▶ What to work on
Set down each record below precisely, skipping the pictures.

▶ Record list

········

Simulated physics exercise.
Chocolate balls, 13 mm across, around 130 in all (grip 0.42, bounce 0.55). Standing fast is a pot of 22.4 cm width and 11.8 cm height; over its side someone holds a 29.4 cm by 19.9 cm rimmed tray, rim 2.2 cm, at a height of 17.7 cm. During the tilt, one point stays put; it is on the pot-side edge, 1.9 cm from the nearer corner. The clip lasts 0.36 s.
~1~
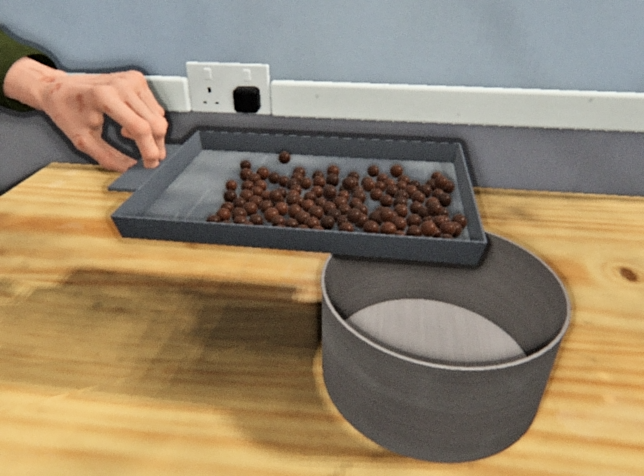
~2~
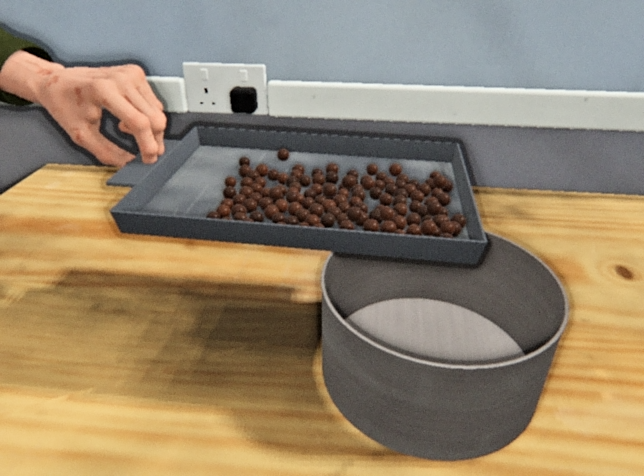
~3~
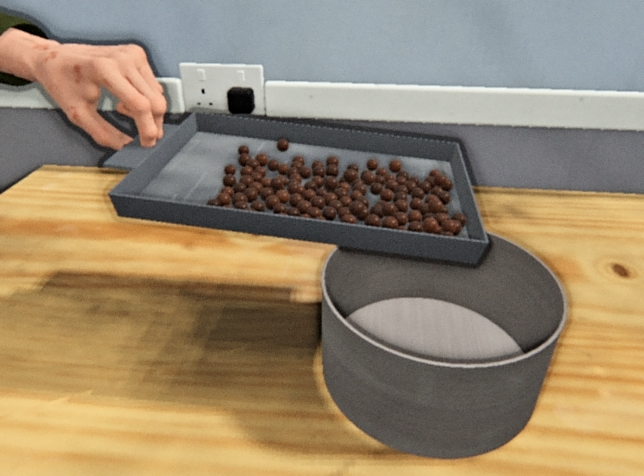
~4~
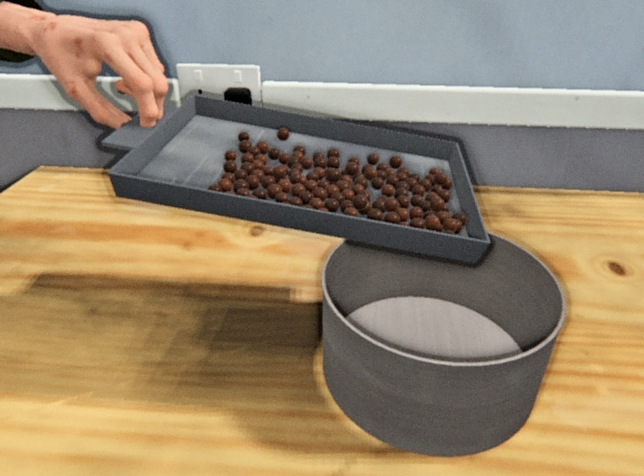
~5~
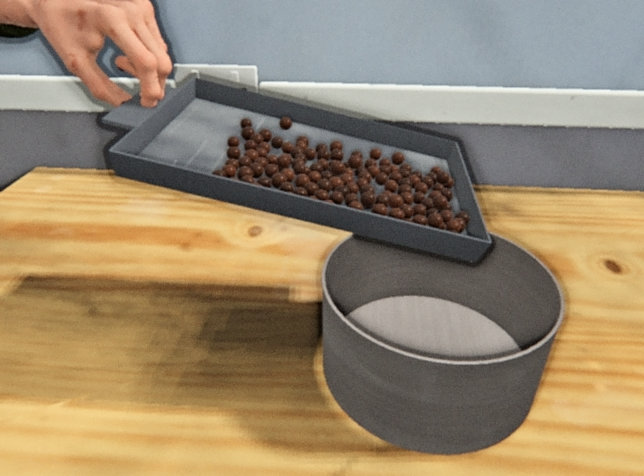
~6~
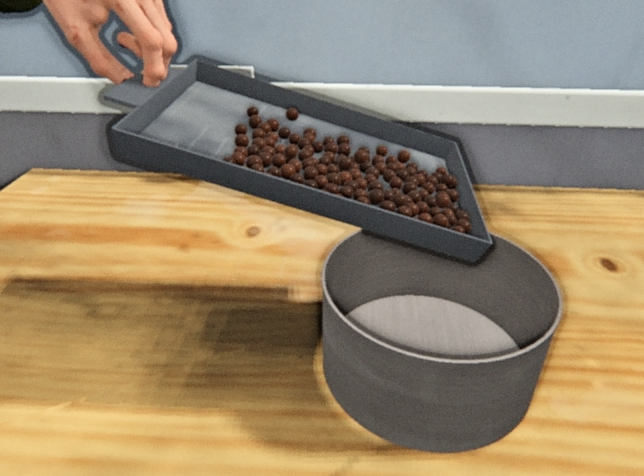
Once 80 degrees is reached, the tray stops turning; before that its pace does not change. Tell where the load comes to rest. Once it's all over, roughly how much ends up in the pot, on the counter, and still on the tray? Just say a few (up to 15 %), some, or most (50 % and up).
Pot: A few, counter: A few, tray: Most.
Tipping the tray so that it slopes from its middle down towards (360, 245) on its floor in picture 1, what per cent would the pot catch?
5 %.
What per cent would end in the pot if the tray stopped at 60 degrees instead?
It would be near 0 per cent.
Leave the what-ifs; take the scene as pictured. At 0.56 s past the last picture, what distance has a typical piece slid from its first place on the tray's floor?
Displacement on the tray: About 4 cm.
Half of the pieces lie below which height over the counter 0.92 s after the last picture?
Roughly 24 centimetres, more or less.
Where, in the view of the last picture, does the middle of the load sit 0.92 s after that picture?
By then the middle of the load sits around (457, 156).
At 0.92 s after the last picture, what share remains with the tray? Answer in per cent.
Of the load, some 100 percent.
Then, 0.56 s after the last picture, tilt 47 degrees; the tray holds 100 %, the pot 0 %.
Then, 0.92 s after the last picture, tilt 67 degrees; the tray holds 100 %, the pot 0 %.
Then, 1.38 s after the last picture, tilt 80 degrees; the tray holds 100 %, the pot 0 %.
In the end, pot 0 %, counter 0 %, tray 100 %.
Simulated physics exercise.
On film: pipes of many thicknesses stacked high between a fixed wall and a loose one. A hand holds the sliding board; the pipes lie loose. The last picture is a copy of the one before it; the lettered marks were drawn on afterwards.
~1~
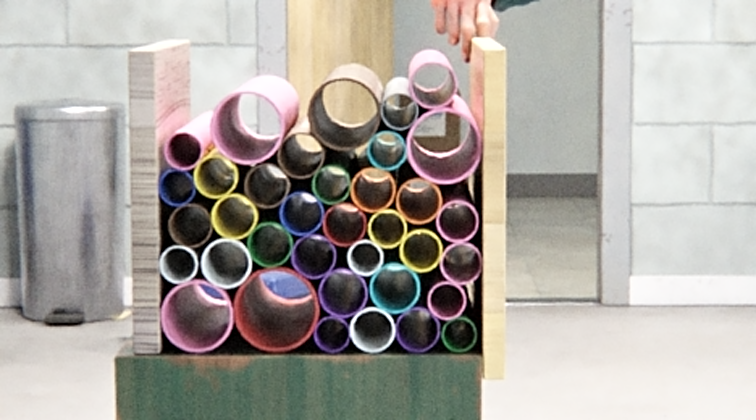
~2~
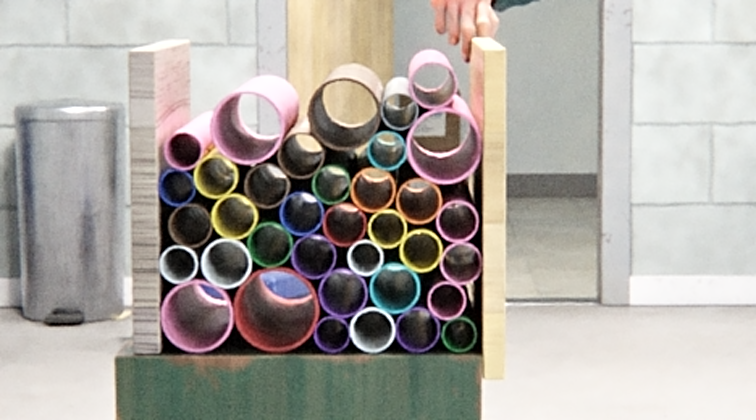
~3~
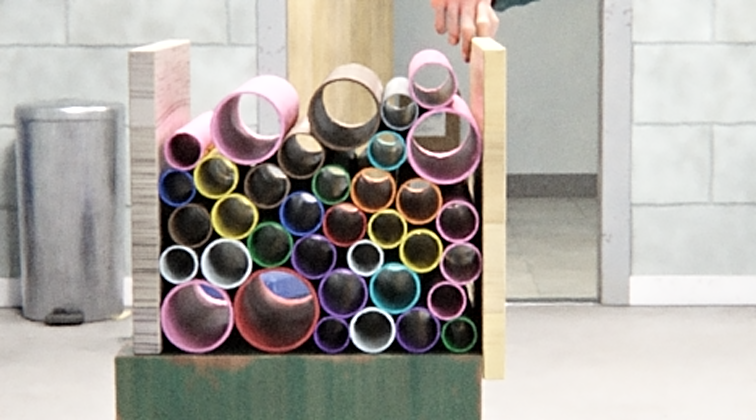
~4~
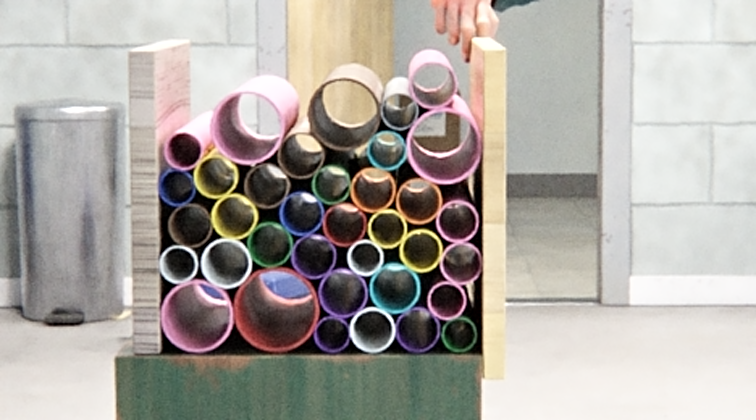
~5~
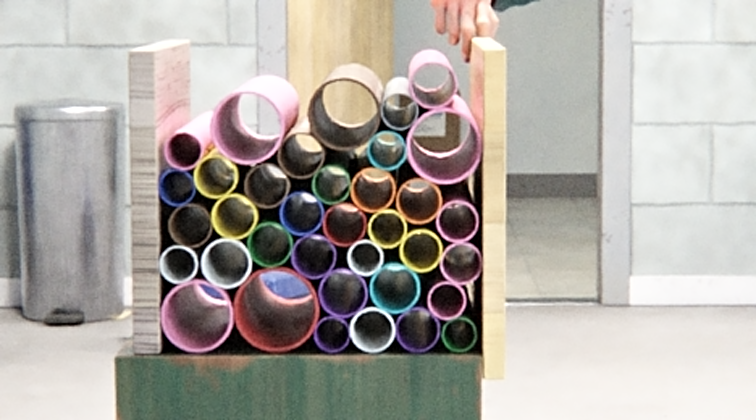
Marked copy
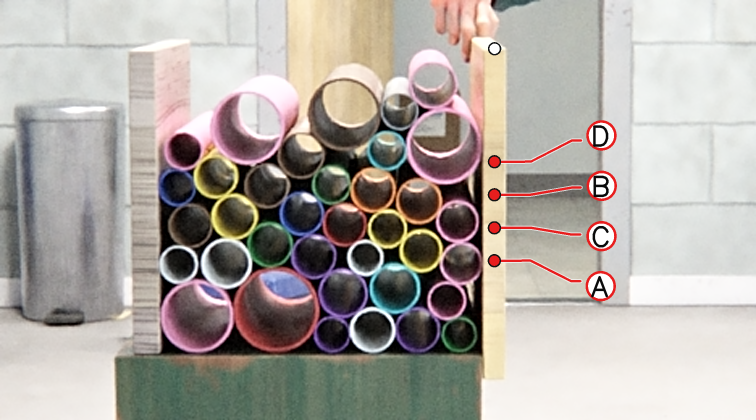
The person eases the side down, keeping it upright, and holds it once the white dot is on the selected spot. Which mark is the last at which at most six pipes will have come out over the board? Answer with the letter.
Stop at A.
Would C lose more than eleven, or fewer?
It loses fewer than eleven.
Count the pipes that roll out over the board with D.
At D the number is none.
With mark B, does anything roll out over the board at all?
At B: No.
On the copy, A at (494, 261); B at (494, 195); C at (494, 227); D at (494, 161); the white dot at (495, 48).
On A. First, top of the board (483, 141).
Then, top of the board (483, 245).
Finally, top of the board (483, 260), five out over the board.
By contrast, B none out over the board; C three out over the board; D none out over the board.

········

▶ Exercise solution
Simulated physics exercise.
Chocolate balls, 13 mm across, around 130 in all (grip 0.42, bounce 0.55). Standing fast is a pot of 22.4 cm width and 11.8 cm height; over its side someone holds a 29.4 cm by 19.9 cm rimmed tray, rim 2.2 cm, at a height of 17.7 cm. During the tilt, one point stays put; it is on the pot-side edge, 1.9 cm from the nearer corner. The clip lasts 0.36 s.
~1~
~2~
~3~
~4~
~5~
~6~
Once 80 degrees is reached, the tray stops turning; before that its pace does not change. Tell where the load comes to rest. Once it's all over, roughly how much ends up in the pot, on the counter, and still on the tray? Just say a few (up to 15 %), some, or most (50 % and up).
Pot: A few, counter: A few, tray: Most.
Tipping the tray so that it slopes from its middle down towards (360, 245) on its floor in picture 1, what per cent would the pot catch?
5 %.
What per cent would end in the pot if the tray stopped at 60 degrees instead?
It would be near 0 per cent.
Leave the what-ifs; take the scene as pictured. At 0.56 s past the last picture, what distance has a typical piece slid from its first place on the tray's floor?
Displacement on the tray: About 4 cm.
Half of the pieces lie below which height over the counter 0.92 s after the last picture?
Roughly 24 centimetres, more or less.
Where, in the view of the last picture, does the middle of the load sit 0.92 s after that picture?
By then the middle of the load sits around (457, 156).
At 0.92 s after the last picture, what share remains with the tray? Answer in per cent.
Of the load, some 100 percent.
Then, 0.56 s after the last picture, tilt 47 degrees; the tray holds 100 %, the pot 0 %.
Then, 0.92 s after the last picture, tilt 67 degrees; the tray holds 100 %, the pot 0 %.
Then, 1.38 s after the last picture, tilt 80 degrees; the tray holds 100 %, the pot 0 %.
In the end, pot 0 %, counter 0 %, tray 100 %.
Simulated physics exercise.
On film: pipes of many thicknesses stacked high between a fixed wall and a loose one. A hand holds the sliding board; the pipes lie loose. The last picture is a copy of the one before it; the lettered marks were drawn on afterwards.
~1~
~2~
~3~
~4~
~5~
Marked copy
The person eases the side down, keeping it upright, and holds it once the white dot is on the selected spot. Which mark is the last at which at most six pipes will have come out over the board? Answer with the letter.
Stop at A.
Would C lose more than eleven, or fewer?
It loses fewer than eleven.
Count the pipes that roll out over the board with D.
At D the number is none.
With mark B, does anything roll out over the board at all?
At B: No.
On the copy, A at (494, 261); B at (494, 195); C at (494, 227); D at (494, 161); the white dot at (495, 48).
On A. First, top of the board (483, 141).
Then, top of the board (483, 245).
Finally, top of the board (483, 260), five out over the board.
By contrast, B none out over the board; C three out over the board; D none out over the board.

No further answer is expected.